##### Data shown
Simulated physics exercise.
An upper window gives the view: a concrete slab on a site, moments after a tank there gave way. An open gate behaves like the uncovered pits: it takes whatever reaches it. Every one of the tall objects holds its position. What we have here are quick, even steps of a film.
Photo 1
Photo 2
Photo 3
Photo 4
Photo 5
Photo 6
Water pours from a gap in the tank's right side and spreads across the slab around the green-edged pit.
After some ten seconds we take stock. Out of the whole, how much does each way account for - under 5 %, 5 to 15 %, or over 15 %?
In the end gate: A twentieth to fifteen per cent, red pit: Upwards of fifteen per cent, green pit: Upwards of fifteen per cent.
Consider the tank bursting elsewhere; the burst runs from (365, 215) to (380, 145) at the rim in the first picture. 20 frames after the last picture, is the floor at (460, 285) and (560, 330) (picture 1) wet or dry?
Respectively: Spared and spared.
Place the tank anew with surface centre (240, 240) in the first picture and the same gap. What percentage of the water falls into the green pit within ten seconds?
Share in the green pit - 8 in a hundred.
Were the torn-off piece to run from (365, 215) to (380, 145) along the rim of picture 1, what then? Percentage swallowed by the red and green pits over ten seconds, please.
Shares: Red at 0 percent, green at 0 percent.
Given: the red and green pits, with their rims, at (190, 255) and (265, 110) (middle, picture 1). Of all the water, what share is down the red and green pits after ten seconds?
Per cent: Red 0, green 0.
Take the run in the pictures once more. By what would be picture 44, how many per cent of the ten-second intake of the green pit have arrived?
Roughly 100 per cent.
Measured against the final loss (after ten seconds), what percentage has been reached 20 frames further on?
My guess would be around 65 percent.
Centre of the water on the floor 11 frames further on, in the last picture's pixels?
##########
Write the lines out exactly, from the one with "An upper window" down to the last line of the listing, and leave out all others.

An upper window gives the view: a concrete slab on a site, moments after a tank there gave way. An open gate behaves like the uncovered pits: it takes whatever reaches it. Every one of the tall objects holds its position. What we have here are quick, even steps of a film.
Photo 1
Photo 2
Photo 3
Photo 4
Photo 5
Photo 6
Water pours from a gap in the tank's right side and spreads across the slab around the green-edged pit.
After some ten seconds we take stock. Out of the whole, how much does each way account for - under 5 %, 5 to 15 %, or over 15 %?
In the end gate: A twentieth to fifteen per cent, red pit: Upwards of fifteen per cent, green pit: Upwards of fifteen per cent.
Consider the tank bursting elsewhere; the burst runs from (365, 215) to (380, 145) at the rim in the first picture. 20 frames after the last picture, is the floor at (460, 285) and (560, 330) (picture 1) wet or dry?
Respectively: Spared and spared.
Place the tank anew with surface centre (240, 240) in the first picture and the same gap. What percentage of the water falls into the green pit within ten seconds?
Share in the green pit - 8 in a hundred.
Were the torn-off piece to run from (365, 215) to (380, 145) along the rim of picture 1, what then? Percentage swallowed by the red and green pits over ten seconds, please.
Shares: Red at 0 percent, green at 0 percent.
Given: the red and green pits, with their rims, at (190, 255) and (265, 110) (middle, picture 1). Of all the water, what share is down the red and green pits after ten seconds?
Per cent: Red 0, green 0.
Take the run in the pictures once more. By what would be picture 44, how many per cent of the ten-second intake of the green pit have arrived?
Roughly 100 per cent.
Measured against the final loss (after ten seconds), what percentage has been reached 20 frames further on?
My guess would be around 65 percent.
Centre of the water on the floor 11 frames further on, in the last picture's pixels?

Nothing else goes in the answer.